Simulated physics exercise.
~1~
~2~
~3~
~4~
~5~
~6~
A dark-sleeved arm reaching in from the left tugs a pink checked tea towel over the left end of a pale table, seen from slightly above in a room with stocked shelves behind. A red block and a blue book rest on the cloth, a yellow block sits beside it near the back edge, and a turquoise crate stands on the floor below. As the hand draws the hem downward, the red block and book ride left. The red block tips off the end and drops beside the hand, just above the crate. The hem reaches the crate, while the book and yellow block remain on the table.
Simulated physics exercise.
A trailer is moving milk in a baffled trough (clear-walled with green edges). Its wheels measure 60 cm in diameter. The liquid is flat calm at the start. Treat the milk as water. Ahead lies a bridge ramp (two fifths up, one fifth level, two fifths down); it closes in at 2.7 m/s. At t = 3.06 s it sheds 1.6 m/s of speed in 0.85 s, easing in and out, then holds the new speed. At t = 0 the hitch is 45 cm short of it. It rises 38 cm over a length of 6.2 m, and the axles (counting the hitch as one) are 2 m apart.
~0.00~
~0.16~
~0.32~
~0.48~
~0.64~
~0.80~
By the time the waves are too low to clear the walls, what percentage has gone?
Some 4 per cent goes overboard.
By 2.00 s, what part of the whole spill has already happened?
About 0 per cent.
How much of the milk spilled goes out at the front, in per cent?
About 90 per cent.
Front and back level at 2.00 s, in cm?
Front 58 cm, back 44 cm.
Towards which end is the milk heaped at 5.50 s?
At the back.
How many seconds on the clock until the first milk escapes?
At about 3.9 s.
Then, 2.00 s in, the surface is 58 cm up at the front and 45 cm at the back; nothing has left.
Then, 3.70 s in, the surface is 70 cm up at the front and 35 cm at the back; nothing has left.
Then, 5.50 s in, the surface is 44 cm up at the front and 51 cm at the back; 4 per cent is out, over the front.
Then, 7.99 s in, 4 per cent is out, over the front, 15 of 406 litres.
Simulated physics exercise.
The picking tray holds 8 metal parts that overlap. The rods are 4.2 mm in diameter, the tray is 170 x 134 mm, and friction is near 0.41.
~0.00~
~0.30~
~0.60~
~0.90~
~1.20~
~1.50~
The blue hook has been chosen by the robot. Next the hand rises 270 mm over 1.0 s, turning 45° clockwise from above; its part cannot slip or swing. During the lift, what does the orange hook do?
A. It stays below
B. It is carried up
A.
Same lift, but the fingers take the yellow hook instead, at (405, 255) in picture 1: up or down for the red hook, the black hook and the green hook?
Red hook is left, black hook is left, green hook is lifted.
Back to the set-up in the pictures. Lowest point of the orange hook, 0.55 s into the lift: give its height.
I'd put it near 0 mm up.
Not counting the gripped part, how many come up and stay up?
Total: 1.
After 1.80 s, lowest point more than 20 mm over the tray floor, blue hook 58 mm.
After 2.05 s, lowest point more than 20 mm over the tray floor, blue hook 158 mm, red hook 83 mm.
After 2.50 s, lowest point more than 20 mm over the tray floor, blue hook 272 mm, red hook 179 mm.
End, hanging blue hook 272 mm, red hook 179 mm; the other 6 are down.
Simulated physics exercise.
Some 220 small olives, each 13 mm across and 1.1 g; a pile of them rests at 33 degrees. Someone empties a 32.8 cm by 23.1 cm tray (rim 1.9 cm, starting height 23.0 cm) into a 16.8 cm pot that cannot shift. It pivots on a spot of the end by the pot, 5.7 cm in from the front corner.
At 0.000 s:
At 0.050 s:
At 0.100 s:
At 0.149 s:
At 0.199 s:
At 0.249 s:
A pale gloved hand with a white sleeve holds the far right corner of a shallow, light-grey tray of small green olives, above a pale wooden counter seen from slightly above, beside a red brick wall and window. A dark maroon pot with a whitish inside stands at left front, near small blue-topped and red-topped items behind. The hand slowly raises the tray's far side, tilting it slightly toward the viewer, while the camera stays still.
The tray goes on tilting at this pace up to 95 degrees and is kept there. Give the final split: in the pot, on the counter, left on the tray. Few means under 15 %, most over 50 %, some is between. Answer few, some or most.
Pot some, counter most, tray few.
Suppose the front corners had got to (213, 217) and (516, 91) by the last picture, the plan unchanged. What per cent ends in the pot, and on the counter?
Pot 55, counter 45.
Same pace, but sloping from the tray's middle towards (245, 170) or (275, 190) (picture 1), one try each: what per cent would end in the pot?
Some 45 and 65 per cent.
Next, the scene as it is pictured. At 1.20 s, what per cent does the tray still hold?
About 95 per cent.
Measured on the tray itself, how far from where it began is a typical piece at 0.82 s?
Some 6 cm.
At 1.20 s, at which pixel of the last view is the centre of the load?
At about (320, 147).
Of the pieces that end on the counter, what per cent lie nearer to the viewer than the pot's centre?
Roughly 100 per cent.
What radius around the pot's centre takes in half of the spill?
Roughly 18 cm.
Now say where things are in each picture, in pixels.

☆ ☆ ☆ ☆ ☆ ☆ ☆

_Problem to solve_
Take every line from the data above that holds "cannot" and copy it out.

_Result of the task_
The blue hook has been chosen by the robot. Next the hand rises 270 mm over 1.0 s, turning 45° clockwise from above; its part cannot slip or swing. During the lift, what does the orange hook do?
Some 220 small olives, each 13 mm across and 1.1 g; a pile of them rests at 33 degrees. Someone empties a 32.8 cm by 23.1 cm tray (rim 1.9 cm, starting height 23.0 cm) into a 16.8 cm pot that cannot shift. It pivots on a spot of the end by the pot, 5.7 cm in from the front corner.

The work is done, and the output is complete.